Exercise details >> Copy the data that follows exactly. Include no pictures.

════════════════

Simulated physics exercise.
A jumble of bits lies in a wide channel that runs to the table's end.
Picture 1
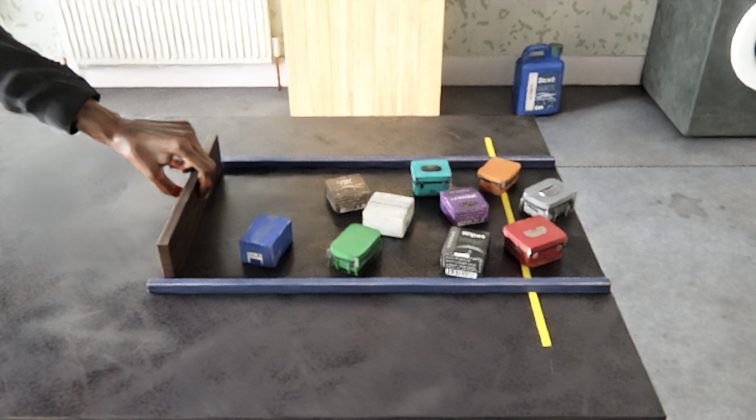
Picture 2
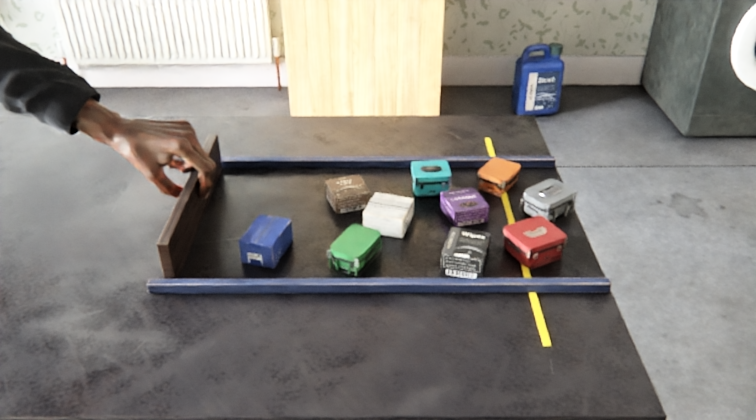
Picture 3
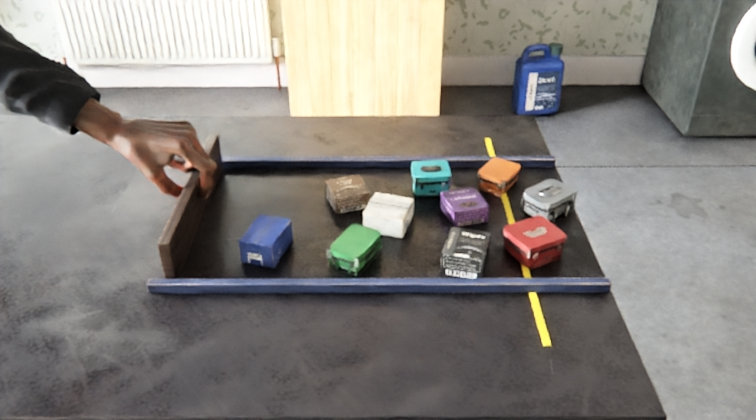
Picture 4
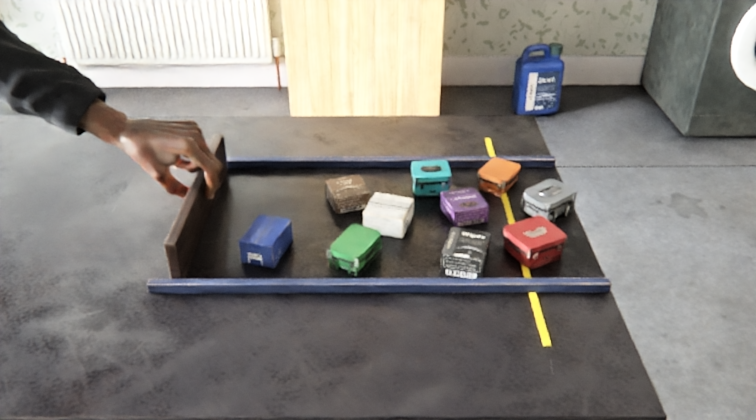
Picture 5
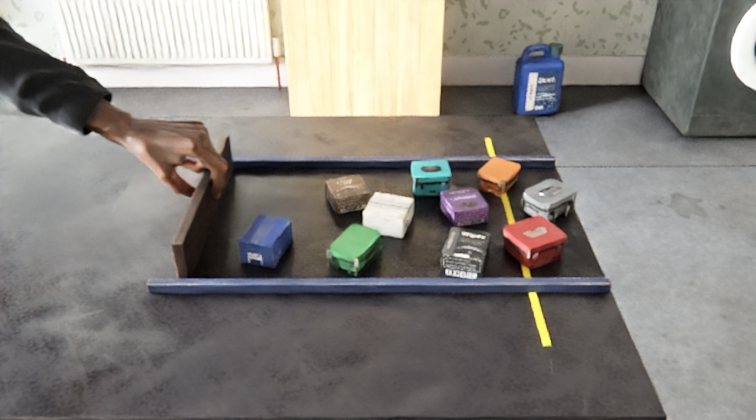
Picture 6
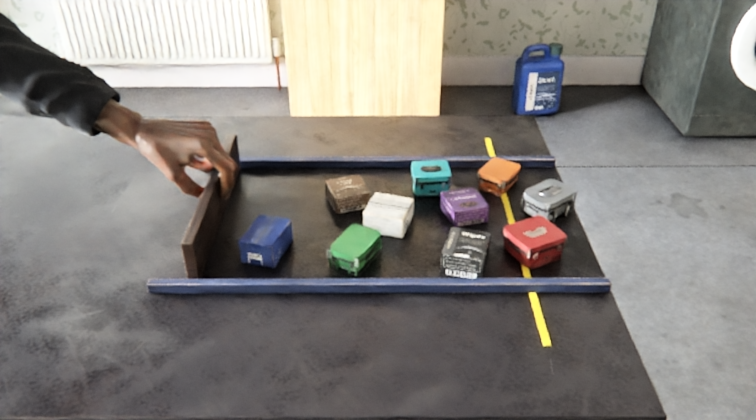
Hand sliding a dark board slightly right between two blue rails, while the colourful small cases ahead of it stay still.
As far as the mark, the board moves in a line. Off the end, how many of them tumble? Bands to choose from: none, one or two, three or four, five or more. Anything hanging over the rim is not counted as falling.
Final answer: Three or four.
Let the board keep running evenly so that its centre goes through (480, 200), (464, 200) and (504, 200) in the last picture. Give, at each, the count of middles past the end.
1, 1 and 3.
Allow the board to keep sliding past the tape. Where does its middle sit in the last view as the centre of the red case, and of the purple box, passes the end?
The middle would be close to (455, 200) and then close to (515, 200).
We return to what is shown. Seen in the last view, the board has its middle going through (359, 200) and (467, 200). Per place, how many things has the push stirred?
4 by the first point, 10 by the second.
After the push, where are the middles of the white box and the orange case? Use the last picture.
In the last picture the white box sits around (559, 216) and the orange case around (548, 170).
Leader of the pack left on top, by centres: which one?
It's the purple box that is foremost.
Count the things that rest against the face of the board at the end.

════════════════

Written solution >>
Simulated physics exercise.
A jumble of bits lies in a wide channel that runs to the table's end.
Picture 1
Picture 2
Picture 3
Picture 4
Picture 5
Picture 6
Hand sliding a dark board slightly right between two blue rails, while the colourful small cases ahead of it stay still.
As far as the mark, the board moves in a line. Off the end, how many of them tumble? Bands to choose from: none, one or two, three or four, five or more. Anything hanging over the rim is not counted as falling.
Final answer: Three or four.
Let the board keep running evenly so that its centre goes through (480, 200), (464, 200) and (504, 200) in the last picture. Give, at each, the count of middles past the end.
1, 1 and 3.
Allow the board to keep sliding past the tape. Where does its middle sit in the last view as the centre of the red case, and of the purple box, passes the end?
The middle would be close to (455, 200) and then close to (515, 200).
We return to what is shown. Seen in the last view, the board has its middle going through (359, 200) and (467, 200). Per place, how many things has the push stirred?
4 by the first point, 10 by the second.
After the push, where are the middles of the white box and the orange case? Use the last picture.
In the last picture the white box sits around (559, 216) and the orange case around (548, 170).
Leader of the pack left on top, by centres: which one?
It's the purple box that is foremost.
Count the things that rest against the face of the board at the end.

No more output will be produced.